— start Listed records —
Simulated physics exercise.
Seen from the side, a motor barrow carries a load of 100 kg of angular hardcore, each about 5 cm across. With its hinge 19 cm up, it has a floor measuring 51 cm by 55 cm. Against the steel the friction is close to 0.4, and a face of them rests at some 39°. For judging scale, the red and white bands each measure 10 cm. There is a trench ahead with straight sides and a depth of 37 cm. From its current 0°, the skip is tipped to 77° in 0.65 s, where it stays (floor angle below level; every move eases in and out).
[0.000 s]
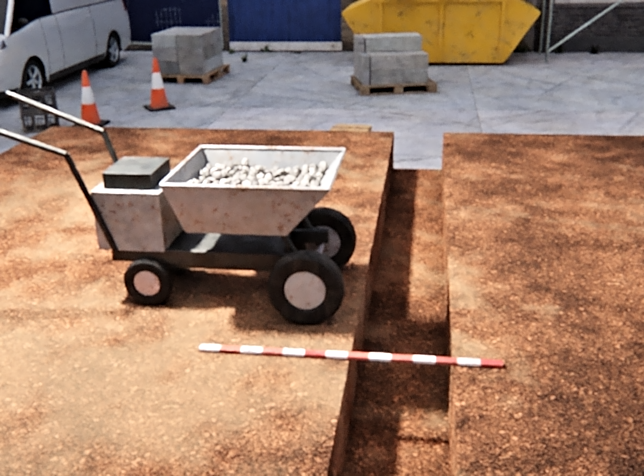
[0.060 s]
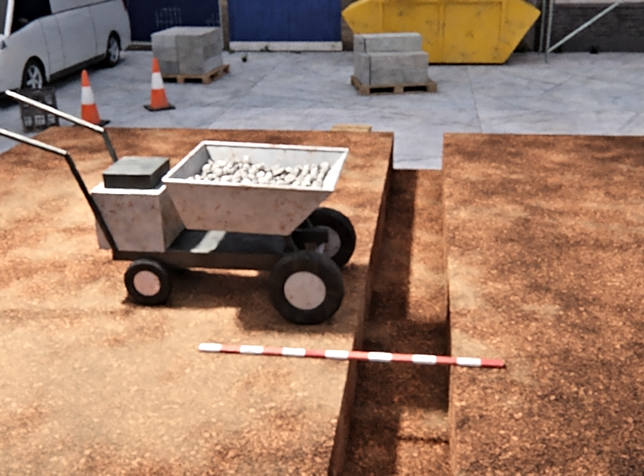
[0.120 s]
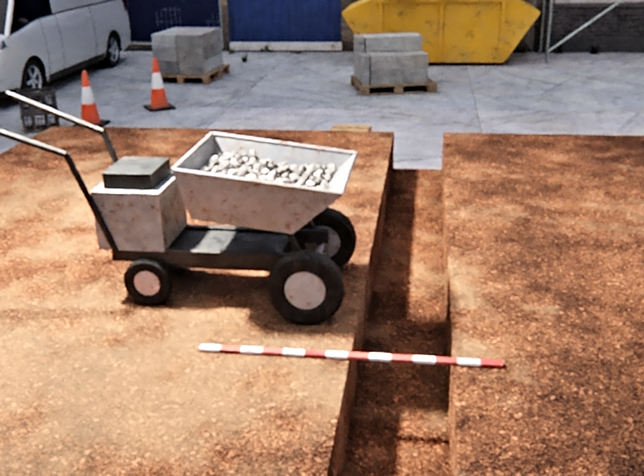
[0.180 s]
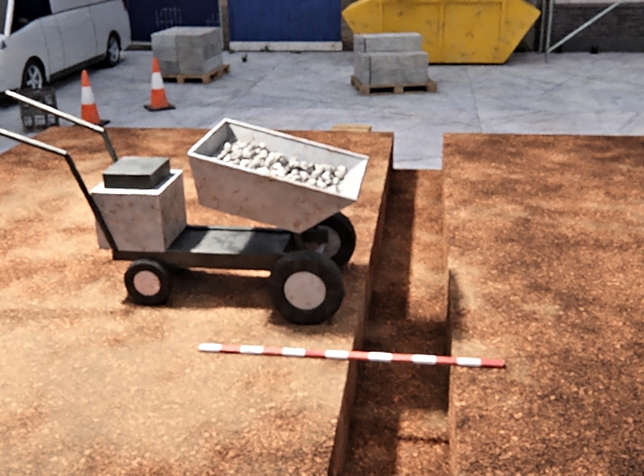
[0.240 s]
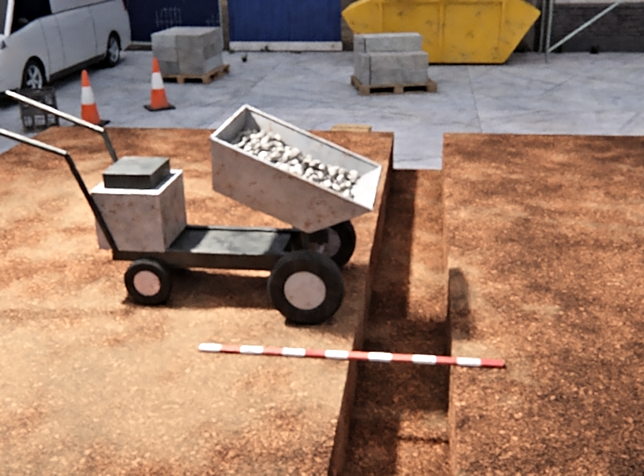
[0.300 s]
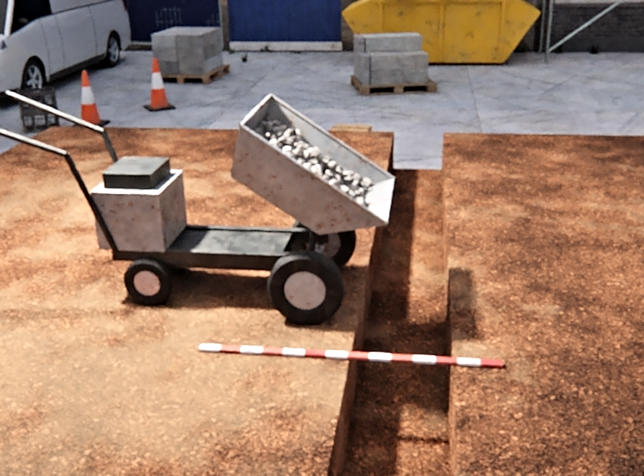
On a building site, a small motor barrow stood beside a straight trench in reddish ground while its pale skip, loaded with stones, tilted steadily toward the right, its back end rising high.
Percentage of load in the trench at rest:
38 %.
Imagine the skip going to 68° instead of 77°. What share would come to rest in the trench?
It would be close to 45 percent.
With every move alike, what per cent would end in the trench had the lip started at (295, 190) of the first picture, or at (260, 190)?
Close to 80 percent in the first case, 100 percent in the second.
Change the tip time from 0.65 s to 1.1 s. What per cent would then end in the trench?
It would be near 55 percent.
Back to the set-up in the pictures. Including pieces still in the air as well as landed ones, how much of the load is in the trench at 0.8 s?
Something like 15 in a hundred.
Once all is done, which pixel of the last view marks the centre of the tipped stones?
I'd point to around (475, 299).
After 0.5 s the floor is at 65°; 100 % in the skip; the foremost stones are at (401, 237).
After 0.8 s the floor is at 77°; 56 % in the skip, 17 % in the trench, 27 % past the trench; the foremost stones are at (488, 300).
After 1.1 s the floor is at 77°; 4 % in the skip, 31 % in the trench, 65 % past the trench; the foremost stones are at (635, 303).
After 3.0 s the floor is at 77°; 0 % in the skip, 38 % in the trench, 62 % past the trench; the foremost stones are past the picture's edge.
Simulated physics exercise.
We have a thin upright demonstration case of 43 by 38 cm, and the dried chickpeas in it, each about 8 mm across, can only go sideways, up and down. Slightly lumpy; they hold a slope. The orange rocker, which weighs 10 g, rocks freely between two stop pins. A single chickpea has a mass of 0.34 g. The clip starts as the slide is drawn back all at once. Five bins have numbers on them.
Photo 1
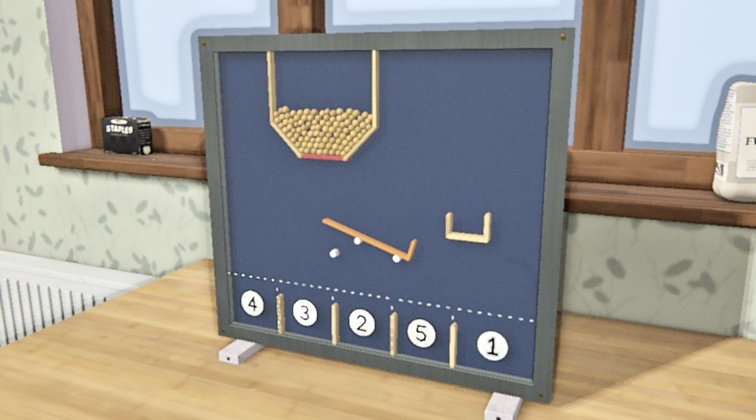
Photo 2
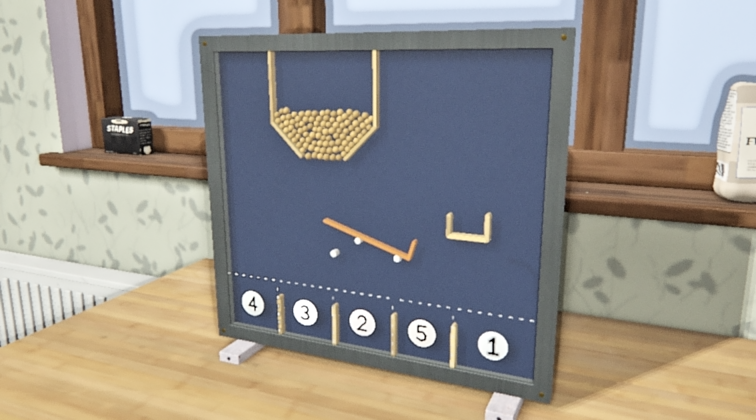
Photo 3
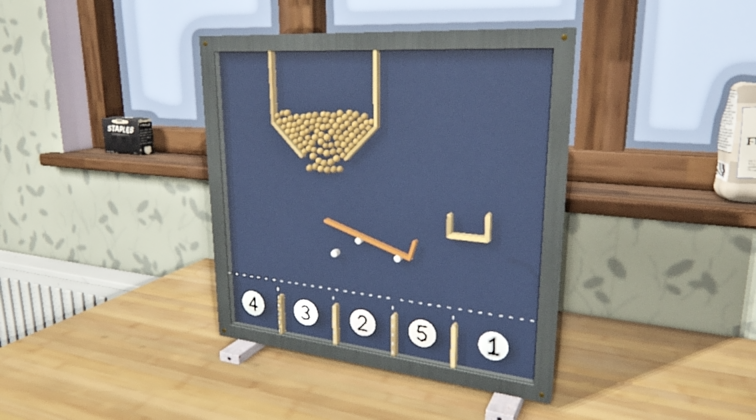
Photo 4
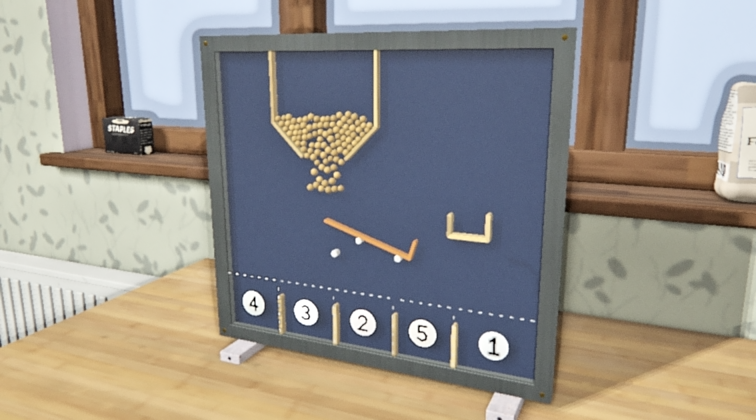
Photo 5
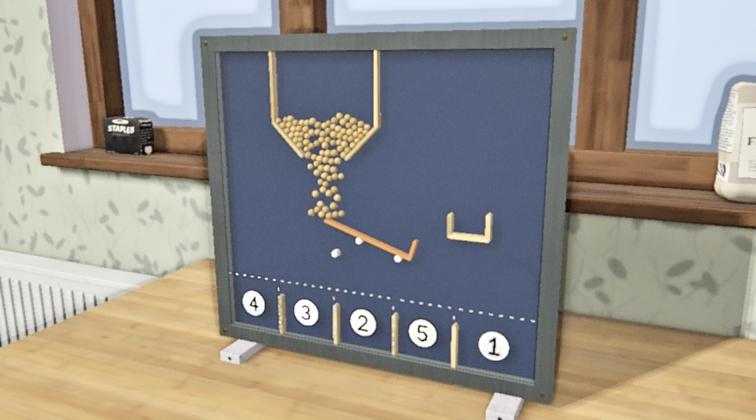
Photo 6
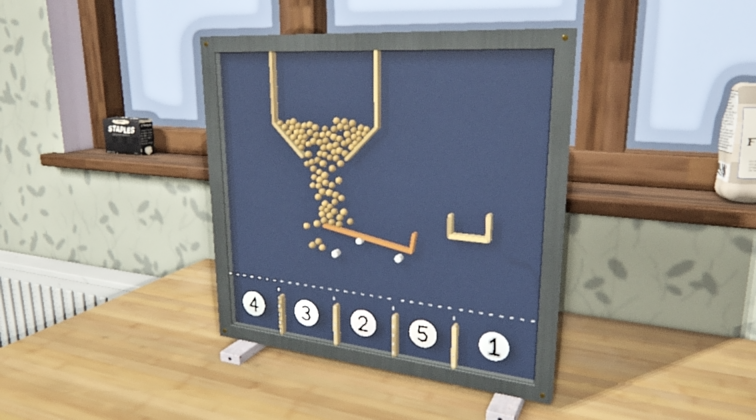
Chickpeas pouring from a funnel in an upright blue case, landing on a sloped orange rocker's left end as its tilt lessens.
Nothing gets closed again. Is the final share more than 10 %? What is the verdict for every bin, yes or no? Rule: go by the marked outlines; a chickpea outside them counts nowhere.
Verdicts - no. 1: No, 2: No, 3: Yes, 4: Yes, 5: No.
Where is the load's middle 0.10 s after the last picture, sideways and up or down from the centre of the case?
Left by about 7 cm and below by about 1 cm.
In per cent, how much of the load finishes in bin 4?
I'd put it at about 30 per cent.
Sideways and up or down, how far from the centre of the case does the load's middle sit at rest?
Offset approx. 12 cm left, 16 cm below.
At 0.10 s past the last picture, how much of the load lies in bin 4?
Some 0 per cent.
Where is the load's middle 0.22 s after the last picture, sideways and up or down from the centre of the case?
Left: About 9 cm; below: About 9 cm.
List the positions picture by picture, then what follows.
— end Listed records —
§ Direction:
Find every line in the records that contains the word "across"; copy those lines.

§ Answer to the exercise:
Seen from the side, a motor barrow carries a load of 100 kg of angular hardcore, each about 5 cm across. With its hinge 19 cm up, it has a floor measuring 51 cm by 55 cm. Against the steel the friction is close to 0.4, and a face of them rests at some 39°. For judging scale, the red and white bands each measure 10 cm. There is a trench ahead with straight sides and a depth of 37 cm. From its current 0°, the skip is tipped to 77° in 0.65 s, where it stays (floor angle below level; every move eases in and out).
We have a thin upright demonstration case of 43 by 38 cm, and the dried chickpeas in it, each about 8 mm across, can only go sideways, up and down. Slightly lumpy; they hold a slope. The orange rocker, which weighs 10 g, rocks freely between two stop pins. A single chickpea has a mass of 0.34 g. The clip starts as the slide is drawn back all at once. Five bins have numbers on them.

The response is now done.